-- Written problem --
Check each line of the listing for the word "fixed" and give only the number of lines that have it.

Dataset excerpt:
%%
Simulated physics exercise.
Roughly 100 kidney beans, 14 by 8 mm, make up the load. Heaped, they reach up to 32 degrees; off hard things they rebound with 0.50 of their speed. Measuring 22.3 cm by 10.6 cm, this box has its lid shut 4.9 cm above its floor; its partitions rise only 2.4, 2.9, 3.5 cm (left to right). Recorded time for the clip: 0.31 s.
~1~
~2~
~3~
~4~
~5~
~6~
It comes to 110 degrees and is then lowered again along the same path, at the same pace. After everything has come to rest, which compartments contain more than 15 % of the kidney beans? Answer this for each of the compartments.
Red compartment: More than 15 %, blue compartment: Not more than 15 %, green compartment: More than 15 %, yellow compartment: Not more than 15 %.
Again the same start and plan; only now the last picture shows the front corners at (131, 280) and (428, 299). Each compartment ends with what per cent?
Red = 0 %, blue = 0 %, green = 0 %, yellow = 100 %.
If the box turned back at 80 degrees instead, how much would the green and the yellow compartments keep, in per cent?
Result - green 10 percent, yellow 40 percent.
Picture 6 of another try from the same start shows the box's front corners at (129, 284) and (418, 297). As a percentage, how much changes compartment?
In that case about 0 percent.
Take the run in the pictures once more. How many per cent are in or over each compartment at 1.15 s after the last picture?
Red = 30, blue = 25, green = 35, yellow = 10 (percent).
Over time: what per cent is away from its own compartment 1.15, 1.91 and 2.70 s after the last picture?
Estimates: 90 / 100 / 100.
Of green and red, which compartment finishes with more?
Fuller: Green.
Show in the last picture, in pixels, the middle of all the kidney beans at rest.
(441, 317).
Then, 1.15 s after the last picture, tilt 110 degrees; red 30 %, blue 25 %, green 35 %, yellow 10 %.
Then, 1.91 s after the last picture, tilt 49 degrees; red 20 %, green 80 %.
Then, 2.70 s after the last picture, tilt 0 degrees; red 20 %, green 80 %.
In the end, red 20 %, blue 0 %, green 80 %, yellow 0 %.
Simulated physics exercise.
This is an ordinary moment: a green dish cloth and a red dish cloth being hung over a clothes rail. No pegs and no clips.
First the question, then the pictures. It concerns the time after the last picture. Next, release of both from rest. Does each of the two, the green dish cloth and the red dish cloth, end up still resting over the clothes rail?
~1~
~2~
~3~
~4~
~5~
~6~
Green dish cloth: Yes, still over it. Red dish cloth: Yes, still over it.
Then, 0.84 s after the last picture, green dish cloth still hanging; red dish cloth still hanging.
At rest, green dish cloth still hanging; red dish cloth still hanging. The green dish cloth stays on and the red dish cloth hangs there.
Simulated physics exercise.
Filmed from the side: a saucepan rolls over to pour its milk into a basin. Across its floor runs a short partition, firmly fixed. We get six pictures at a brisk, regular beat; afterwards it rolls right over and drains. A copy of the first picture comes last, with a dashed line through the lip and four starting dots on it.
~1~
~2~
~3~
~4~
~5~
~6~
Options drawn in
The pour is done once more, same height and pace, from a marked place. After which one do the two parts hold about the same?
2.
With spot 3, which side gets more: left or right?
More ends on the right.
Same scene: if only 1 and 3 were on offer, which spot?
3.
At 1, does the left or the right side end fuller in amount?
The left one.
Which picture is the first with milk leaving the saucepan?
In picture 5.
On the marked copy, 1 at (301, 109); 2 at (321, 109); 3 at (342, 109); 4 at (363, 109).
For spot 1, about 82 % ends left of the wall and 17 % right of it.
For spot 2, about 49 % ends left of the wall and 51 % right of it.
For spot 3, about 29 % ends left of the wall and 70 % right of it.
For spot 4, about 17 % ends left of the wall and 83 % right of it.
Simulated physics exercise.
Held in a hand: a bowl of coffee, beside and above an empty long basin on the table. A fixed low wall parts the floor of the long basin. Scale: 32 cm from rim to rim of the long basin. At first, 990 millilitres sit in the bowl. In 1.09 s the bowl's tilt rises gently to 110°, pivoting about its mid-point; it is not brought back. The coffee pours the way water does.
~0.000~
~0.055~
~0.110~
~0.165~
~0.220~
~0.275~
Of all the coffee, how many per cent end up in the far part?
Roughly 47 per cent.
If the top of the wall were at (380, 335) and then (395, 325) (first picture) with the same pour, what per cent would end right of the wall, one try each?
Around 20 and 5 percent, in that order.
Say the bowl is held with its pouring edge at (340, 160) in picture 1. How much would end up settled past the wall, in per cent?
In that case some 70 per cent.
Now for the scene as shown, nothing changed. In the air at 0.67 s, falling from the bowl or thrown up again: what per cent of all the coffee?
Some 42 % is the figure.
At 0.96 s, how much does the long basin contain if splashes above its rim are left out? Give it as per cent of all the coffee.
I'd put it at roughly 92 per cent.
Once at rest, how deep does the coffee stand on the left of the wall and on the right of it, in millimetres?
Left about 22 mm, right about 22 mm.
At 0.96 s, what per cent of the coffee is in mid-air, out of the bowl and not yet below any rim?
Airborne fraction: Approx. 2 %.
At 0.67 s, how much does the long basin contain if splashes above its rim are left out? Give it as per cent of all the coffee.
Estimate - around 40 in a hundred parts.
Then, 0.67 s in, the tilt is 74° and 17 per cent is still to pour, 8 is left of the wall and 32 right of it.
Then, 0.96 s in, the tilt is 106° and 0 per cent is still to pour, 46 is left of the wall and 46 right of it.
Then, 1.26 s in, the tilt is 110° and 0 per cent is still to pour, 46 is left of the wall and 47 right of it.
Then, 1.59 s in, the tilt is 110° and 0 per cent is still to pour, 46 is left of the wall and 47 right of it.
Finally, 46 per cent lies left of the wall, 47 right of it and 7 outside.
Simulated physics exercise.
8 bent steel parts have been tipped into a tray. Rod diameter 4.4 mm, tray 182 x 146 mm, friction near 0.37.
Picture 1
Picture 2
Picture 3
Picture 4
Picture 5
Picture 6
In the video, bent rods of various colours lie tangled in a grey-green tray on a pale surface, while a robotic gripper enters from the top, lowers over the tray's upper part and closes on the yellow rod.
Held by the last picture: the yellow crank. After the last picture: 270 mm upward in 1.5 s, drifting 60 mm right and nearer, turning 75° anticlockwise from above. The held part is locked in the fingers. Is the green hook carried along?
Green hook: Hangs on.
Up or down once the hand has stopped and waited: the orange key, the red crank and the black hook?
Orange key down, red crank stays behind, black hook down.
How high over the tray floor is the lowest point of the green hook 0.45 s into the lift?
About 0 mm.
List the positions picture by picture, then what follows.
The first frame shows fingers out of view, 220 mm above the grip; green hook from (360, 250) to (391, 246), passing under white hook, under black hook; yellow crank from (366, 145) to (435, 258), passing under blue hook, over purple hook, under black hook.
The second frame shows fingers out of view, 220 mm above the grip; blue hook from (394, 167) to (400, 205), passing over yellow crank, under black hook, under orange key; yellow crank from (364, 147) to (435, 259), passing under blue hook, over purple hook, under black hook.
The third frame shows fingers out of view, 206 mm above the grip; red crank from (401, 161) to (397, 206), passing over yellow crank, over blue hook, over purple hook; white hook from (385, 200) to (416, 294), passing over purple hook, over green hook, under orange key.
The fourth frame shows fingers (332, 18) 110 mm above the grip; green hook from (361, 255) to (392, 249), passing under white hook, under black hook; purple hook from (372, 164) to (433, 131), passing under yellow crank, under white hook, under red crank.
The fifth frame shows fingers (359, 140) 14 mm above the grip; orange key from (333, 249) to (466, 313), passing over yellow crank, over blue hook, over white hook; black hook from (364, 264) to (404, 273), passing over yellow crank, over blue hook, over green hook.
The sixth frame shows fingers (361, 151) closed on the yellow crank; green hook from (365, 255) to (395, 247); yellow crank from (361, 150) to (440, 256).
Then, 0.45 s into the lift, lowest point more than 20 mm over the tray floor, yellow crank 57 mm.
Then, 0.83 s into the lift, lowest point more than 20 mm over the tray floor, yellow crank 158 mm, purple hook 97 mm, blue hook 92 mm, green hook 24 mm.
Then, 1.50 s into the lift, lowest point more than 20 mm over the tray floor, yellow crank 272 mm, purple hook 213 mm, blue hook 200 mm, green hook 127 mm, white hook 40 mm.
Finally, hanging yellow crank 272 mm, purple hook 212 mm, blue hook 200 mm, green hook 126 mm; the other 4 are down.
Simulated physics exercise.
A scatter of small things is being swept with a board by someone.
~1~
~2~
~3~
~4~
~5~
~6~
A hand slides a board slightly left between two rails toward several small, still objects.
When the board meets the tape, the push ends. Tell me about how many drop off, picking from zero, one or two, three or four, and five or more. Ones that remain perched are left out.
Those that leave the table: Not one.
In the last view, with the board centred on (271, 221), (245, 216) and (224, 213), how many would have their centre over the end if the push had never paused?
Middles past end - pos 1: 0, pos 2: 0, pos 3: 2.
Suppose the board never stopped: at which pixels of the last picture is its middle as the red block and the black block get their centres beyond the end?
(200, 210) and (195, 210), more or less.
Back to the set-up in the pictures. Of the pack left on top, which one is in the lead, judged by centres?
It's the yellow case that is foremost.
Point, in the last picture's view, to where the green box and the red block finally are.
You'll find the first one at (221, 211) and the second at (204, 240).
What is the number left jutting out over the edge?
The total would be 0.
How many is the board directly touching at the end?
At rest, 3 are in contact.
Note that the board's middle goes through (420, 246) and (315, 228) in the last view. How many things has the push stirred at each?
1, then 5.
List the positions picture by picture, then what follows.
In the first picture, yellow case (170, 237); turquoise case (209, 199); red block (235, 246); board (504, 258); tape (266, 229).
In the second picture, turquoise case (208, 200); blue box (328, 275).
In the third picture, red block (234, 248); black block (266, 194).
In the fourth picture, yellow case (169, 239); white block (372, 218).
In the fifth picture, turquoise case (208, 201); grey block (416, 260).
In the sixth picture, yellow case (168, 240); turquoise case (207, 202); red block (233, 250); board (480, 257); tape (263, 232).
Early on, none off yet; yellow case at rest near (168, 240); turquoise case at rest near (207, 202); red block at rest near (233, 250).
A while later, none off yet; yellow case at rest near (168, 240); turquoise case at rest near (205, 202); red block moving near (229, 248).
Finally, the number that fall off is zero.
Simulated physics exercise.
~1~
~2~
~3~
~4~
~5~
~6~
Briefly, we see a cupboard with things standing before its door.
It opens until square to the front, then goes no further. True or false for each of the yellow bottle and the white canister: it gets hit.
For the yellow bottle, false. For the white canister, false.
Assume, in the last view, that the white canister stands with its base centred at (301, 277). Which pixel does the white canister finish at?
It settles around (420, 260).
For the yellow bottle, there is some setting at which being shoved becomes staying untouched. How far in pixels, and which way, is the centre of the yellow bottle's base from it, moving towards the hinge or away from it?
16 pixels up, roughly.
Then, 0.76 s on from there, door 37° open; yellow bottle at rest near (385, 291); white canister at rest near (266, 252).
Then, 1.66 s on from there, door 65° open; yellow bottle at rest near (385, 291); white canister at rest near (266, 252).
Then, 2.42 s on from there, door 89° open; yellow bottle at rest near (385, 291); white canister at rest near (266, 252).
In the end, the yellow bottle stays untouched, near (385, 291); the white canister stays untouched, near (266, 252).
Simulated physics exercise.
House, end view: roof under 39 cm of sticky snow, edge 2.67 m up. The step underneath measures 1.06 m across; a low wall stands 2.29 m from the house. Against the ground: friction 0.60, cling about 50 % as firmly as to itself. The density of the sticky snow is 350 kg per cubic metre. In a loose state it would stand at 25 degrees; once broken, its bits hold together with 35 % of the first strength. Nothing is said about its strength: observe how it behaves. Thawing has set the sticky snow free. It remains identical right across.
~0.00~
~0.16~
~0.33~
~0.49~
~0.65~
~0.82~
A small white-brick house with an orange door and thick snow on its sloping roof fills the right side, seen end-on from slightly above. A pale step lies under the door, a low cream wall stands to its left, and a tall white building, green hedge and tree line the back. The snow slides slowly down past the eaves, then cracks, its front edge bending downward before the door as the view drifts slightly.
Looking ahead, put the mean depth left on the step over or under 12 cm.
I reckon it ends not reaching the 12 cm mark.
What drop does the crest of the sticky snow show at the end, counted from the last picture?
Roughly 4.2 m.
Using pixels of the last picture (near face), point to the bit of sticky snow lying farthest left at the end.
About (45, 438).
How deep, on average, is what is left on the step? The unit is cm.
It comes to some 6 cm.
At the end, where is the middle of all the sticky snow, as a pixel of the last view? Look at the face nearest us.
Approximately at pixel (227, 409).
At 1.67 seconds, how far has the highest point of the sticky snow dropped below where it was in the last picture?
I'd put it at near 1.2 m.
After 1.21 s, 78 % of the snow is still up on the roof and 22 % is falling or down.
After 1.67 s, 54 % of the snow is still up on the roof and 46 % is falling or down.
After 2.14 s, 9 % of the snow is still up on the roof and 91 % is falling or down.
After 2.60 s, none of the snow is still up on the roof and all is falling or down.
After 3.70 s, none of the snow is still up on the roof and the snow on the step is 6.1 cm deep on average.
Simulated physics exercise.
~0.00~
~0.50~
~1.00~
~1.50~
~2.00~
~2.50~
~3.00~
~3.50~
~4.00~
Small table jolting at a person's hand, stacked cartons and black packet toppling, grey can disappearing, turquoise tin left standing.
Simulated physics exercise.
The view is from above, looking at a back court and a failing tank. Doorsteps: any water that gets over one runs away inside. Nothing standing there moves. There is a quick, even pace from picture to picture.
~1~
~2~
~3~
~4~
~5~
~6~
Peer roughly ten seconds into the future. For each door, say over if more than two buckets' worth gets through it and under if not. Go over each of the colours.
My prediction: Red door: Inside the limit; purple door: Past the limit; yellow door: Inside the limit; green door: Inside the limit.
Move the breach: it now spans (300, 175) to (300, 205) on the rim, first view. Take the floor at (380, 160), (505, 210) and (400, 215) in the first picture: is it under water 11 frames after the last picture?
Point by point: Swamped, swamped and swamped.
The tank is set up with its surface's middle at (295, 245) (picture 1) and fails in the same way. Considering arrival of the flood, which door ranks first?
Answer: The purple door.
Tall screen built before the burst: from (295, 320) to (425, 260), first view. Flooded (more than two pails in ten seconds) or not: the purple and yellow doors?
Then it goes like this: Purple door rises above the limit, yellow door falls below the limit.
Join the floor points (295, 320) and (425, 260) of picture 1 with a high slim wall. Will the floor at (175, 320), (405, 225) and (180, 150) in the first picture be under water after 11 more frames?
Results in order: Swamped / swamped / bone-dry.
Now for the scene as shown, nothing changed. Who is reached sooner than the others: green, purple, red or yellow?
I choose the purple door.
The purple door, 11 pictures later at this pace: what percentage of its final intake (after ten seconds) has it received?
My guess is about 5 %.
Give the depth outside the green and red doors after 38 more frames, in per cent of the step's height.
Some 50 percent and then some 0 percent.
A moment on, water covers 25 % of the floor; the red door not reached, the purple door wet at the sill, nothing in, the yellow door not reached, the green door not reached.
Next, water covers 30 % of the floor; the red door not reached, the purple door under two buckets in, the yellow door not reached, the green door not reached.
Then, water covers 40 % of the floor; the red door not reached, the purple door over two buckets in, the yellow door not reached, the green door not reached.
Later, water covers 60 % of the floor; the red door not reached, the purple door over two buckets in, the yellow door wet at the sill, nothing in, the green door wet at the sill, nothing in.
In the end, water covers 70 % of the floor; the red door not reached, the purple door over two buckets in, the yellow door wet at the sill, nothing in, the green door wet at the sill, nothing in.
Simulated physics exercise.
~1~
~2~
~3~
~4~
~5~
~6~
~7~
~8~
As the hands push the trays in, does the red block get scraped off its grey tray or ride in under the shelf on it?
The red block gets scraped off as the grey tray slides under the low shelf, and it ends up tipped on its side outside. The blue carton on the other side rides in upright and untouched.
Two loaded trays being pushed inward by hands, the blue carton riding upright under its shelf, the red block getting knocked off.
%%
-- Answer --
2